▸ **PROBLEM STATEMENT**
Omit all pictures, then retype the data exactly as given.

§ §

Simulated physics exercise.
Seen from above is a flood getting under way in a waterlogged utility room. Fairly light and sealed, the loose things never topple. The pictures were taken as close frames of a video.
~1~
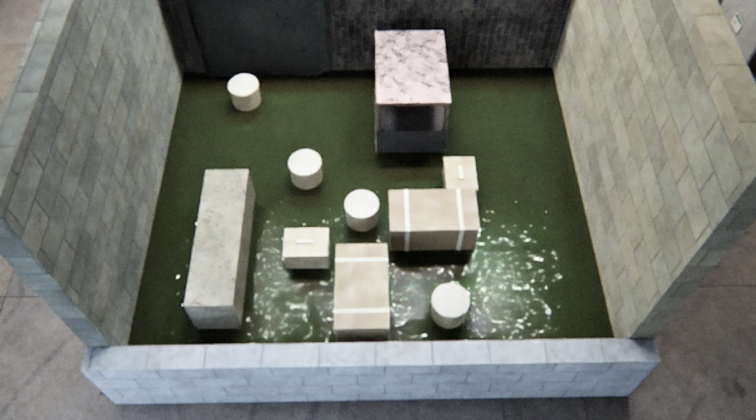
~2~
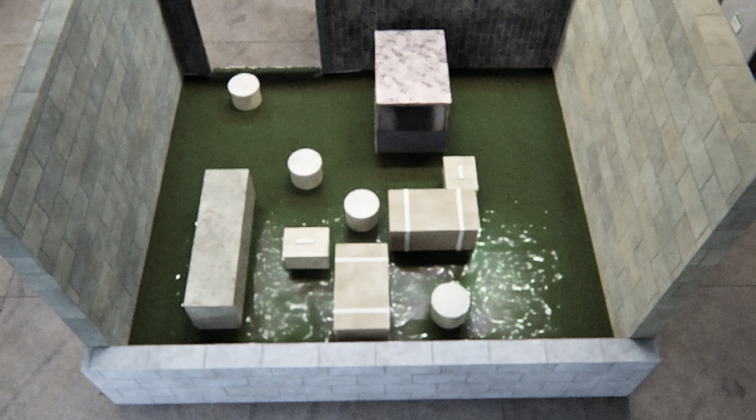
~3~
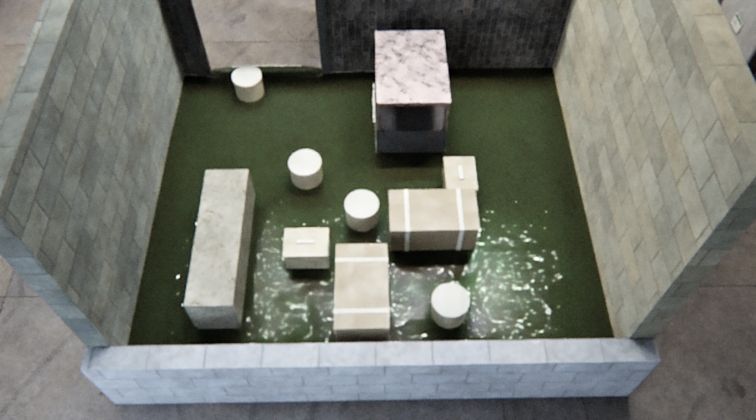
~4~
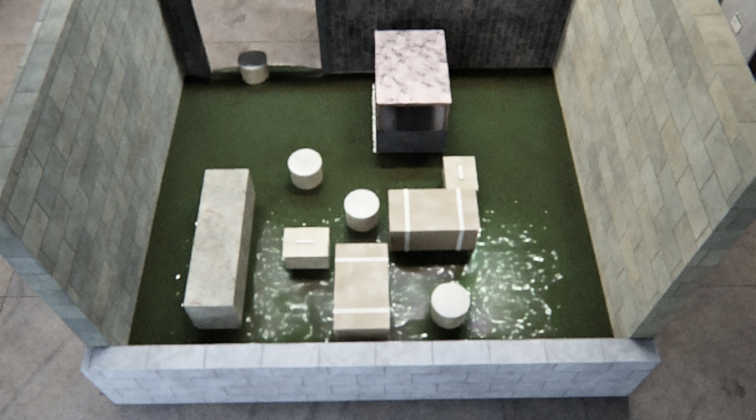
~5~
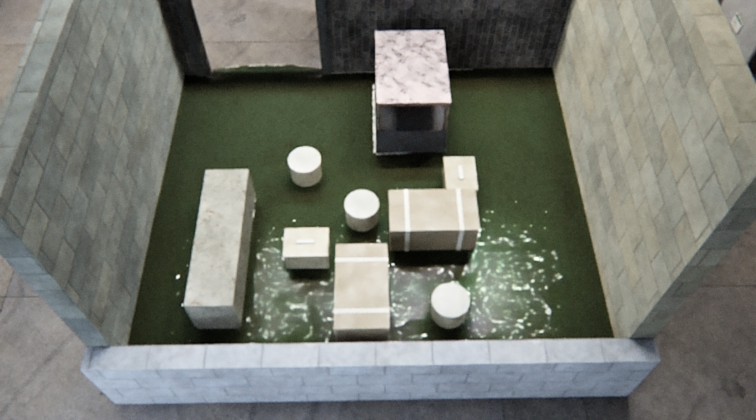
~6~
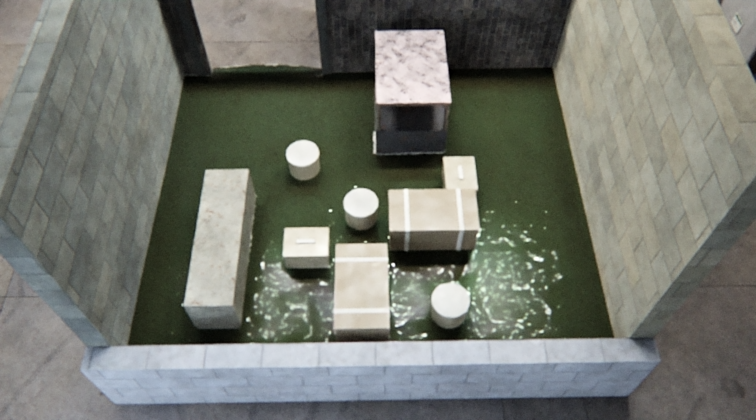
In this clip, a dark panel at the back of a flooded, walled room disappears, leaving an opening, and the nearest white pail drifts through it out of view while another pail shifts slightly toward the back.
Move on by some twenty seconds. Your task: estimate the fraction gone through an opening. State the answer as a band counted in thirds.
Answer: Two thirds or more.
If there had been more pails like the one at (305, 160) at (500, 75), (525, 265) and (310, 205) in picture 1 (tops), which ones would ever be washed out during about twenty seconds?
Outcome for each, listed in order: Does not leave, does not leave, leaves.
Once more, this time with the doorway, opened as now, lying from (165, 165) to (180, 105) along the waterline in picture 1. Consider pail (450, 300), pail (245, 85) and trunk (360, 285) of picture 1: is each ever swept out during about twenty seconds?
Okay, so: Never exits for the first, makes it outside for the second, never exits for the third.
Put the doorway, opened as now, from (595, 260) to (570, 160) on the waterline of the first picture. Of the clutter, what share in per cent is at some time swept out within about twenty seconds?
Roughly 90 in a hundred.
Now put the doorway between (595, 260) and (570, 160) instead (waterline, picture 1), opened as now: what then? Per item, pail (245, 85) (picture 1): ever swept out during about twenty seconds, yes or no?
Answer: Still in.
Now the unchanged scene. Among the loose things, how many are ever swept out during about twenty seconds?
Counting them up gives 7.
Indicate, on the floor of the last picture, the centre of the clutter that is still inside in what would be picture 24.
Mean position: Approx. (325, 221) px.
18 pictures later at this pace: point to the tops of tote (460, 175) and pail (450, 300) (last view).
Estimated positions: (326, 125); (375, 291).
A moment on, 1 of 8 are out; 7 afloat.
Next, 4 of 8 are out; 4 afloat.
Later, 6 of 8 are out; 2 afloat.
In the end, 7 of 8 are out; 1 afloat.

§ §

▸ **FINISHED EXERCISE**
Simulated physics exercise.
Seen from above is a flood getting under way in a waterlogged utility room. Fairly light and sealed, the loose things never topple. The pictures were taken as close frames of a video.
~1~
~2~
~3~
~4~
~5~
~6~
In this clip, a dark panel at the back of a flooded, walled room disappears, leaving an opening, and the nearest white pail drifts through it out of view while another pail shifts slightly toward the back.
Move on by some twenty seconds. Your task: estimate the fraction gone through an opening. State the answer as a band counted in thirds.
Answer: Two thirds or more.
If there had been more pails like the one at (305, 160) at (500, 75), (525, 265) and (310, 205) in picture 1 (tops), which ones would ever be washed out during about twenty seconds?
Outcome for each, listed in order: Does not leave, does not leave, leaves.
Once more, this time with the doorway, opened as now, lying from (165, 165) to (180, 105) along the waterline in picture 1. Consider pail (450, 300), pail (245, 85) and trunk (360, 285) of picture 1: is each ever swept out during about twenty seconds?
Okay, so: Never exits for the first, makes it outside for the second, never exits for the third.
Put the doorway, opened as now, from (595, 260) to (570, 160) on the waterline of the first picture. Of the clutter, what share in per cent is at some time swept out within about twenty seconds?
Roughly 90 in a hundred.
Now put the doorway between (595, 260) and (570, 160) instead (waterline, picture 1), opened as now: what then? Per item, pail (245, 85) (picture 1): ever swept out during about twenty seconds, yes or no?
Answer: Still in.
Now the unchanged scene. Among the loose things, how many are ever swept out during about twenty seconds?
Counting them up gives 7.
Indicate, on the floor of the last picture, the centre of the clutter that is still inside in what would be picture 24.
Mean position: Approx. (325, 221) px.
18 pictures later at this pace: point to the tops of tote (460, 175) and pail (450, 300) (last view).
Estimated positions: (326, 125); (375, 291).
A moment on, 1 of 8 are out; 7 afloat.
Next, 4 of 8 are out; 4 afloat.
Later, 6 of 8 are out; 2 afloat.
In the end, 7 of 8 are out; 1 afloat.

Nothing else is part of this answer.